(GIVEN DATA):
* * *
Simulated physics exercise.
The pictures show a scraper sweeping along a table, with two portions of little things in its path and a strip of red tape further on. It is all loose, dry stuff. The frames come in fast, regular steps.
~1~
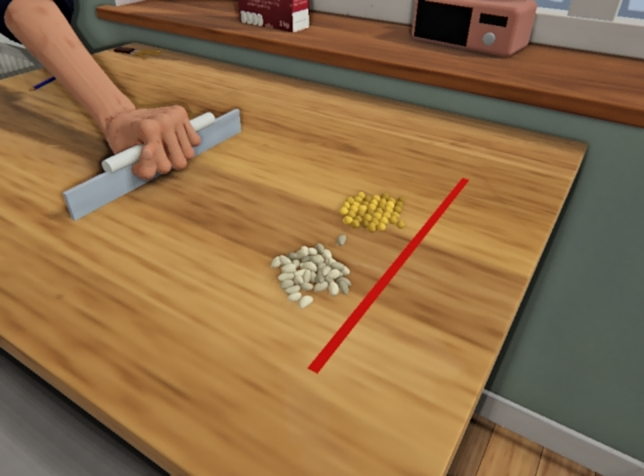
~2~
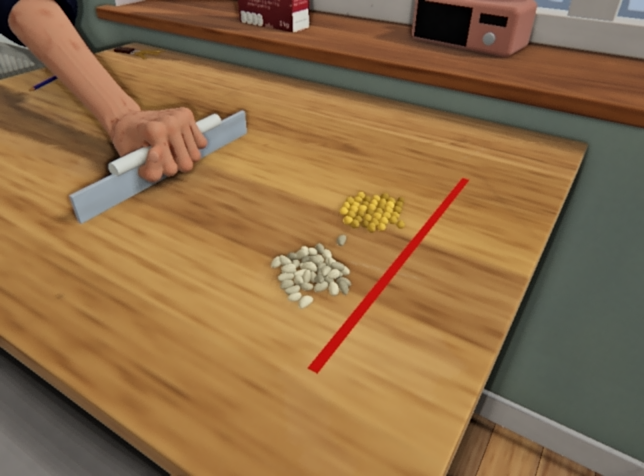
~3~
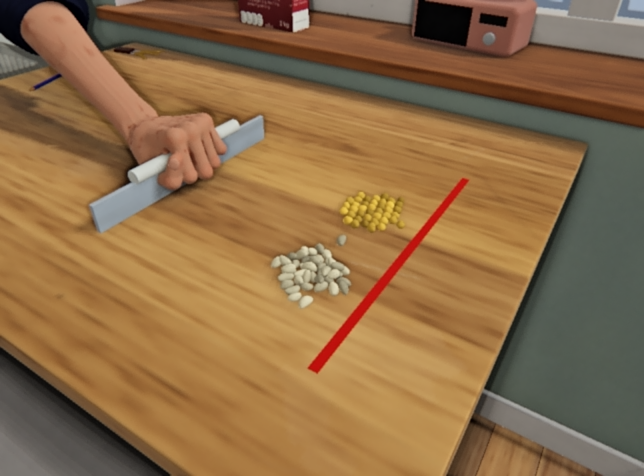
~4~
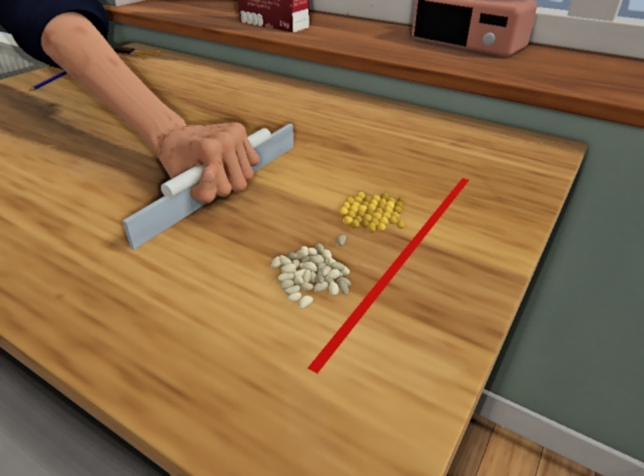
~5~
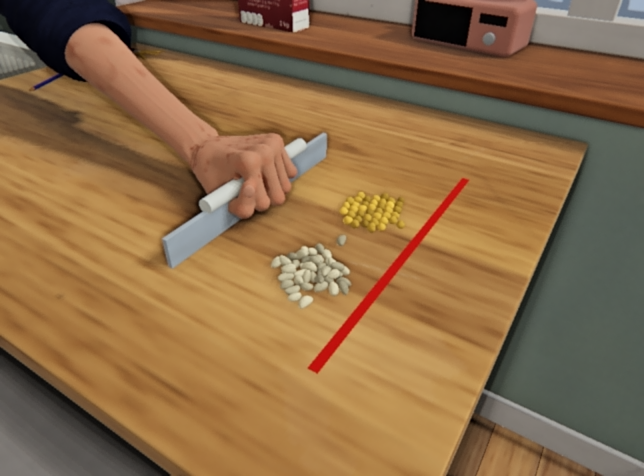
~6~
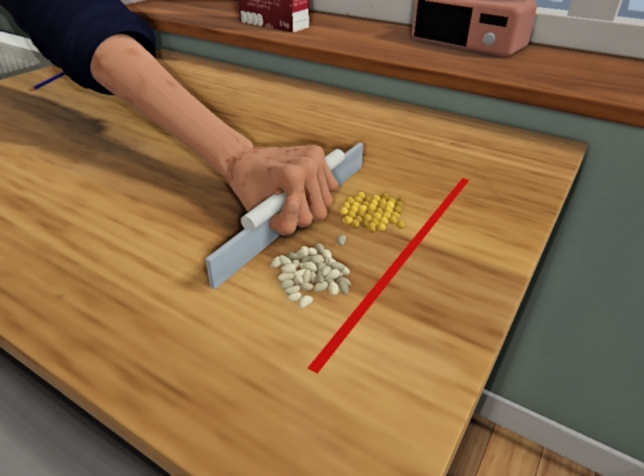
Hand-held scraper sliding rightward across a wooden table, drawing close to white beans and yellow corn balls lying before red tape.
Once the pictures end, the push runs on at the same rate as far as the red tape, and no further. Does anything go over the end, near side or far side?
Here the nearer portion partly drops off, and the farther portion partly drops off.
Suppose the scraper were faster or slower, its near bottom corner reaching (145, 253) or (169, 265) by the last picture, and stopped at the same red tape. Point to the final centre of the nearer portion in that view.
At about (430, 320), and at (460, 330).
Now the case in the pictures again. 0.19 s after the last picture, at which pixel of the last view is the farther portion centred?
Roughly at (475, 255).
Then, 0.09 s later than the last frame, scraper still moving, near (368, 214); nearer portion all on the table, its front near (364, 294); farther portion all on the table, its front near (422, 253).
Then, 0.19 s later than the last frame, scraper stopped at the red tape; nearer portion all on the table, its front near (489, 274); farther portion all on the table, its front near (504, 307).
Then, 0.47 s later than the last frame, scraper stopped at the red tape; nearer portion the larger part over the edge; farther portion every one over the edge.
When it is over, scraper stopped at the red tape; nearer portion almost all over the edge; farther portion every one over the edge.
* * *
(WRITTEN REQUEST):
Repeat the listing verbatim. Skip the pictures.

(SOLUTION FOR THIS PROBLEM):
Simulated physics exercise.
The pictures show a scraper sweeping along a table, with two portions of little things in its path and a strip of red tape further on. It is all loose, dry stuff. The frames come in fast, regular steps.
~1~
~2~
~3~
~4~
~5~
~6~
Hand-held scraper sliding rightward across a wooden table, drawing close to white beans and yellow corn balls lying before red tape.
Once the pictures end, the push runs on at the same rate as far as the red tape, and no further. Does anything go over the end, near side or far side?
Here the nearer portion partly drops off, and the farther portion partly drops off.
Suppose the scraper were faster or slower, its near bottom corner reaching (145, 253) or (169, 265) by the last picture, and stopped at the same red tape. Point to the final centre of the nearer portion in that view.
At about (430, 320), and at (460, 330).
Now the case in the pictures again. 0.19 s after the last picture, at which pixel of the last view is the farther portion centred?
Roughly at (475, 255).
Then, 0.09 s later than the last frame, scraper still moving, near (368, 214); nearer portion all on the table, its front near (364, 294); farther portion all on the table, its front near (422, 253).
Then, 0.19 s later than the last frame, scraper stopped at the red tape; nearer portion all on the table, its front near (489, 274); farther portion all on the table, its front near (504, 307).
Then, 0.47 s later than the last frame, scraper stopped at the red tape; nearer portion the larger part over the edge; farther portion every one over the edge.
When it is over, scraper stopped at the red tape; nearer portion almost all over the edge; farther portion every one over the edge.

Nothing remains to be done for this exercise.